INSTRUCTION: Only one span of the listing below is wanted: the lines from the one with "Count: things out" through the one with "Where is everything", reproduced exactly, both ends kept.

** Begin **

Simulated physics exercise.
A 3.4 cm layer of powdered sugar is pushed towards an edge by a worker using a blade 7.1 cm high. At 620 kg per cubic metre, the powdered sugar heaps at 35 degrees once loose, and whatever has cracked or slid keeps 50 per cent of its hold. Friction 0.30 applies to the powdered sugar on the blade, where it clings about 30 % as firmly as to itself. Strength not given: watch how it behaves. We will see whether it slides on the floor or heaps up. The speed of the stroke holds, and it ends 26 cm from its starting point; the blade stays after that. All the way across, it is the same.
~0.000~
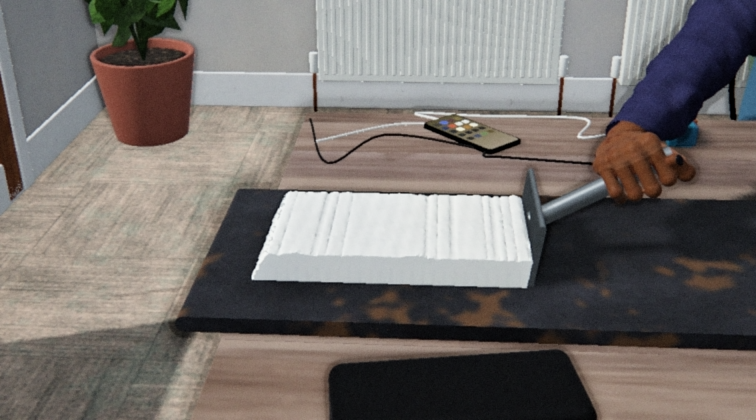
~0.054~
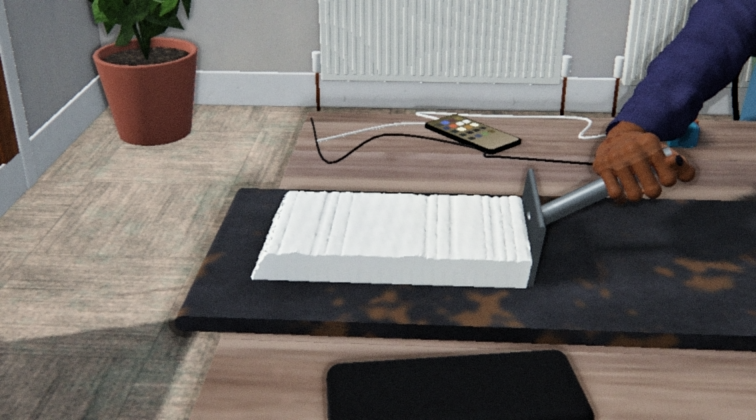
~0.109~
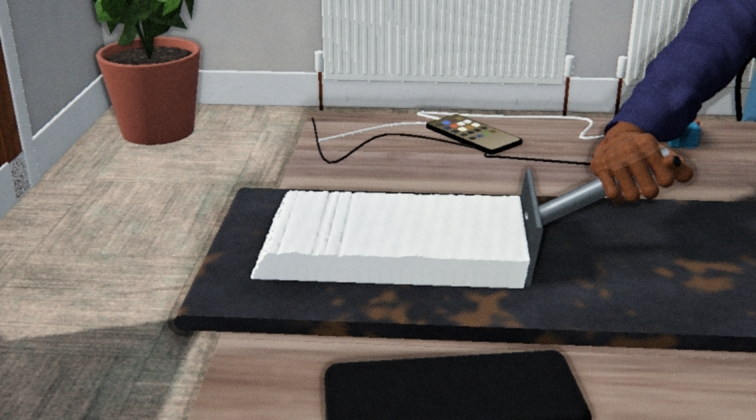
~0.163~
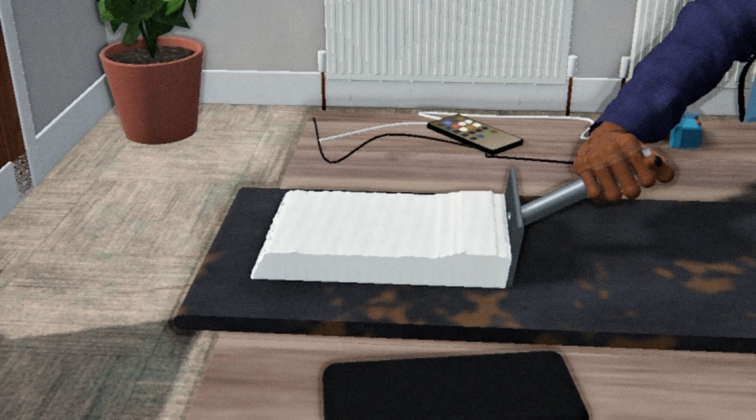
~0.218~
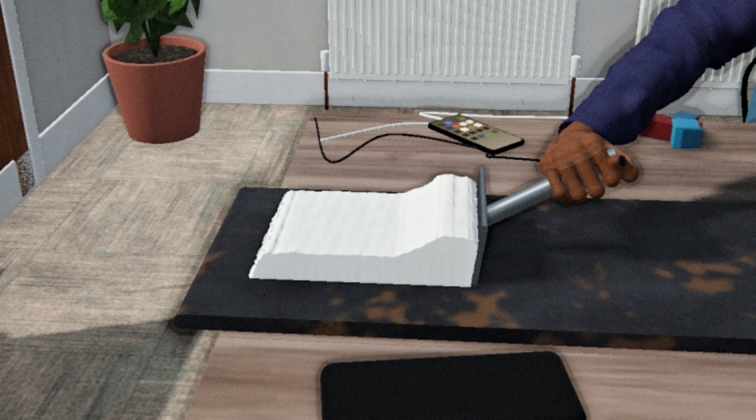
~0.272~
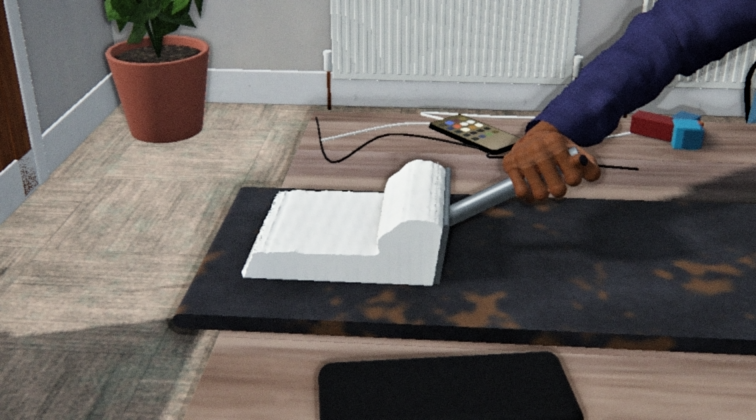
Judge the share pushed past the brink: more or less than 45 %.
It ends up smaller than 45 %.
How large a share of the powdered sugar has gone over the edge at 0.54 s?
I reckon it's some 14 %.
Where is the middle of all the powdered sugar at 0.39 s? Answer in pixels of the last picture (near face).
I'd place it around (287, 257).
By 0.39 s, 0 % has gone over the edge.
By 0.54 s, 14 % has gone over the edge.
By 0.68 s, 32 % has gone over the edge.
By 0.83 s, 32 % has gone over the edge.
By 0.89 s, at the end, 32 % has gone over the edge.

** End **
** Begin **

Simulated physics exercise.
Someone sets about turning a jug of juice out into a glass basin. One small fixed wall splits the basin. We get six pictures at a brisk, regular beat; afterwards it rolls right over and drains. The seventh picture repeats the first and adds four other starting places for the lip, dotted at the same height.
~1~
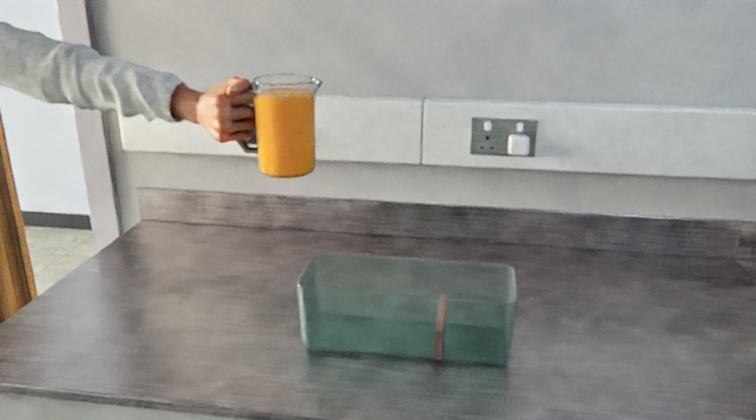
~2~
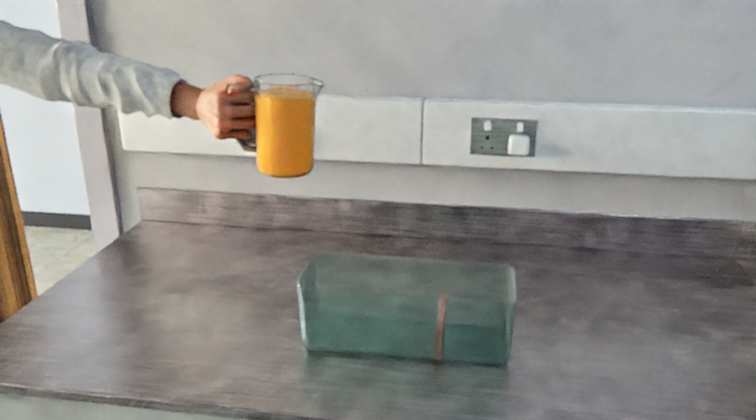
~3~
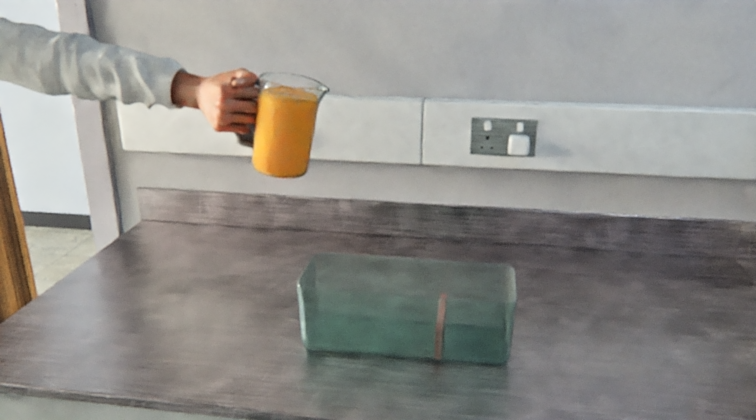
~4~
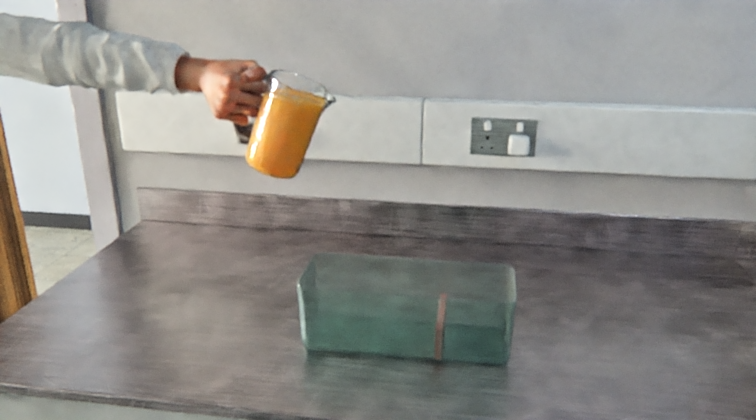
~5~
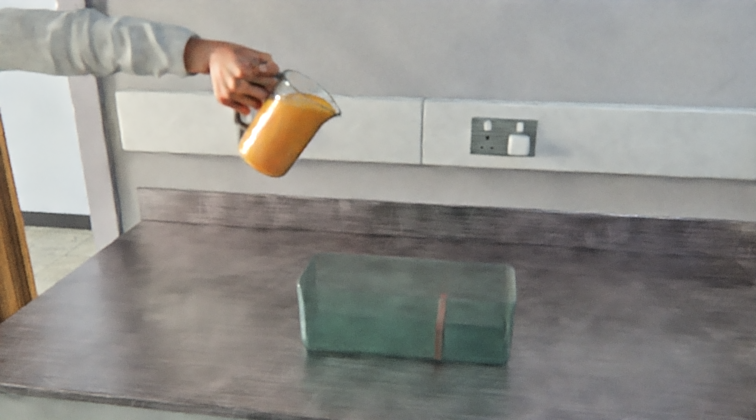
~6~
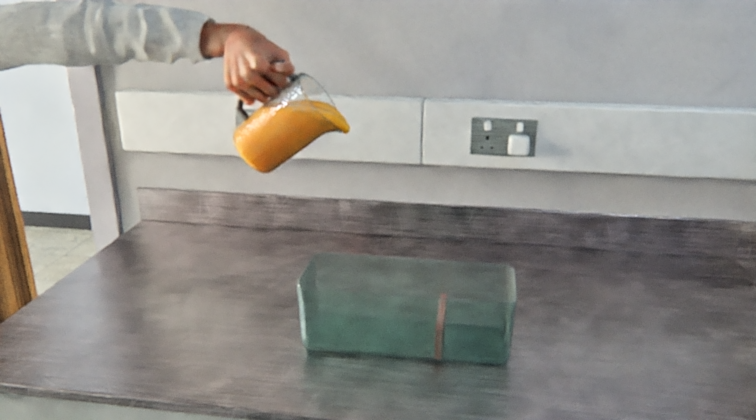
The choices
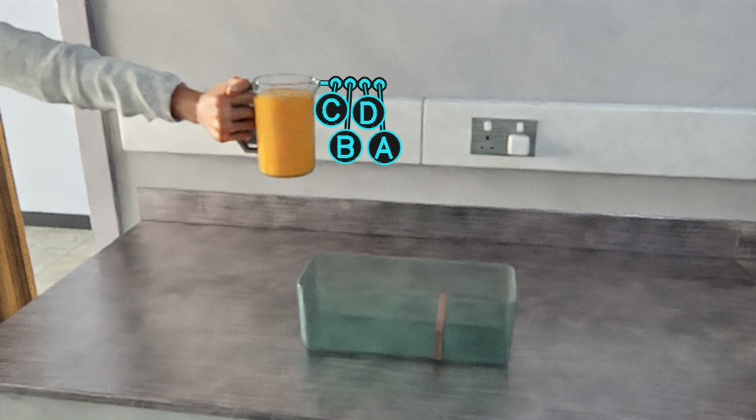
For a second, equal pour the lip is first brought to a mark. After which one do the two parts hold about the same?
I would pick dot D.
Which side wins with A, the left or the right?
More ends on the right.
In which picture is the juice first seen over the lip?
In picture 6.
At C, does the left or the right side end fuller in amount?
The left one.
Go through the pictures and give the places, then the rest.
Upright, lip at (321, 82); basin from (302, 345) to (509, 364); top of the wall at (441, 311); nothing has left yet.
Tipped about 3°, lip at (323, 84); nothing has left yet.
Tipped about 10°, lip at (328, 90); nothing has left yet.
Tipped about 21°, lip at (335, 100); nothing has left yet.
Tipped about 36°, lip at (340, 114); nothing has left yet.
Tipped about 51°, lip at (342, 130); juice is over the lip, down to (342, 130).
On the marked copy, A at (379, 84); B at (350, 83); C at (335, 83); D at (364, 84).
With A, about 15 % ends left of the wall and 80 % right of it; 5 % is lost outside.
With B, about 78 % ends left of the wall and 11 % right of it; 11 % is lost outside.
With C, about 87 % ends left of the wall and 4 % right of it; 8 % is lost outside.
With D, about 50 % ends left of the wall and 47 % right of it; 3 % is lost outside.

** End **
** Begin **

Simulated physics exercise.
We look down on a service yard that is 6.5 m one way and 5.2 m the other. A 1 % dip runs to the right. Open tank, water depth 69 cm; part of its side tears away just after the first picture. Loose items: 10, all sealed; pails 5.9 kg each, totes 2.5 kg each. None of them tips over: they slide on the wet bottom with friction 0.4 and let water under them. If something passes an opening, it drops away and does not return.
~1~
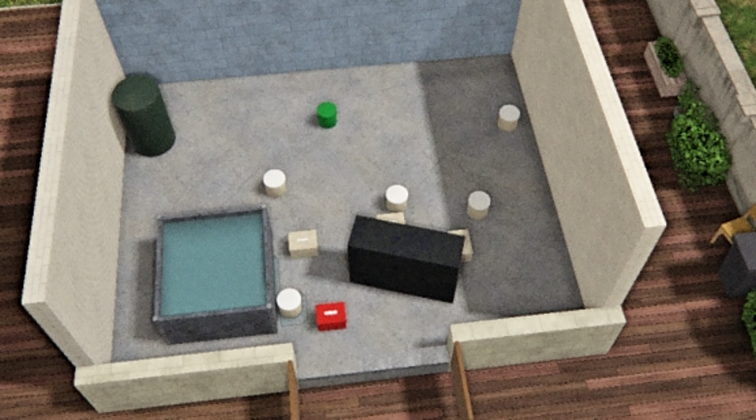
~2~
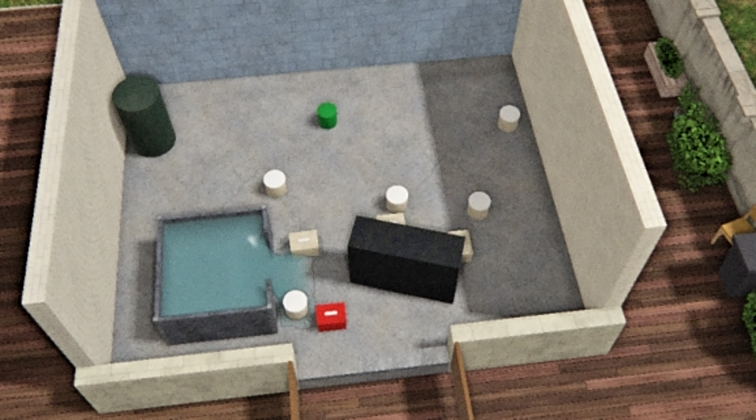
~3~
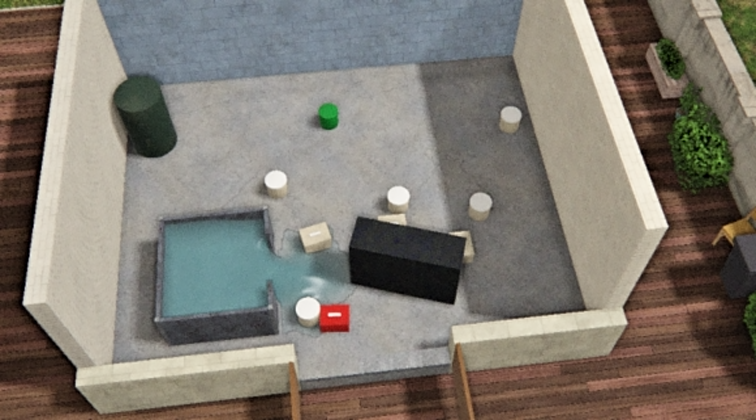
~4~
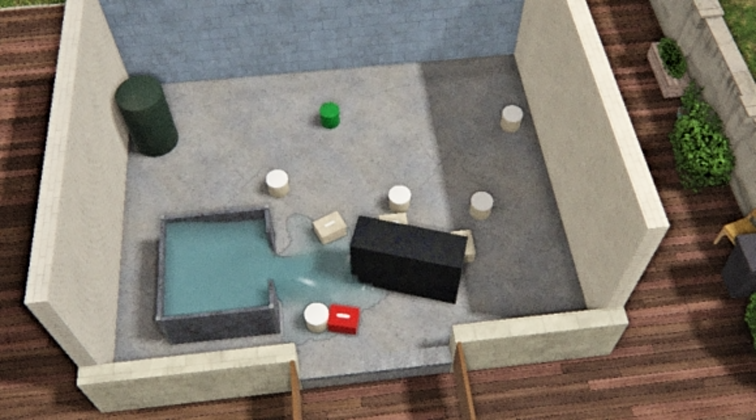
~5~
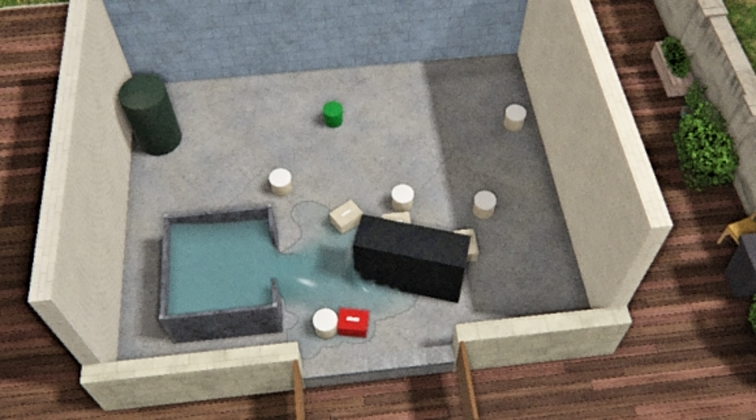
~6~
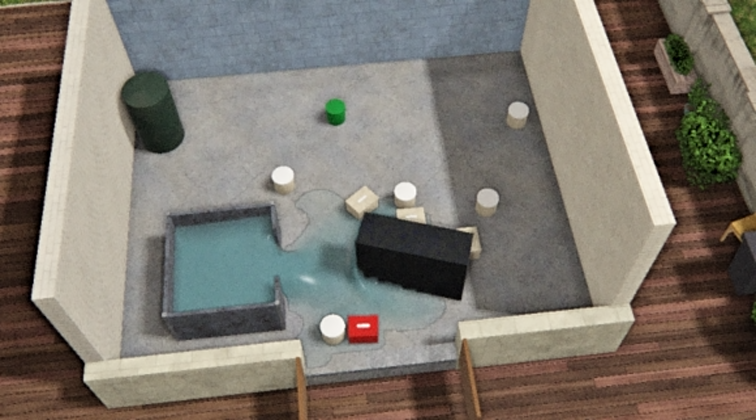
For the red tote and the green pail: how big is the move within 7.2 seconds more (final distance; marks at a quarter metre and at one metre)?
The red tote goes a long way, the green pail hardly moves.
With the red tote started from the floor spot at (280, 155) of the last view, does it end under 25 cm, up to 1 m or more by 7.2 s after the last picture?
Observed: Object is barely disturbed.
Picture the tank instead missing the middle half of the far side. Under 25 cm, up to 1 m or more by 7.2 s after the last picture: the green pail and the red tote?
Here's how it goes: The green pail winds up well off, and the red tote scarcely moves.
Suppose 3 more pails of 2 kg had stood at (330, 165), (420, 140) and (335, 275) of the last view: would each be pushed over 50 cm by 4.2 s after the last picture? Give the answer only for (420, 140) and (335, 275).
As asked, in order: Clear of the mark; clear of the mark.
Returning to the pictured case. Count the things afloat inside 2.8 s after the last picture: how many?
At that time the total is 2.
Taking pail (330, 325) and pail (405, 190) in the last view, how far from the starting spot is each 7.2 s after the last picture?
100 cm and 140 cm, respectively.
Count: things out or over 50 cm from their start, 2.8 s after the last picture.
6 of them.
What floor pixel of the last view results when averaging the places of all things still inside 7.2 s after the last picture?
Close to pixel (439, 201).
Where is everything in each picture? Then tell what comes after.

** End **

PROBLEM SOLUTION:
Count: things out or over 50 cm from their start, 2.8 s after the last picture.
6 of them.
What floor pixel of the last view results when averaging the places of all things still inside 7.2 s after the last picture?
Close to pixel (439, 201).
Where is everything in each picture? Then tell what comes after.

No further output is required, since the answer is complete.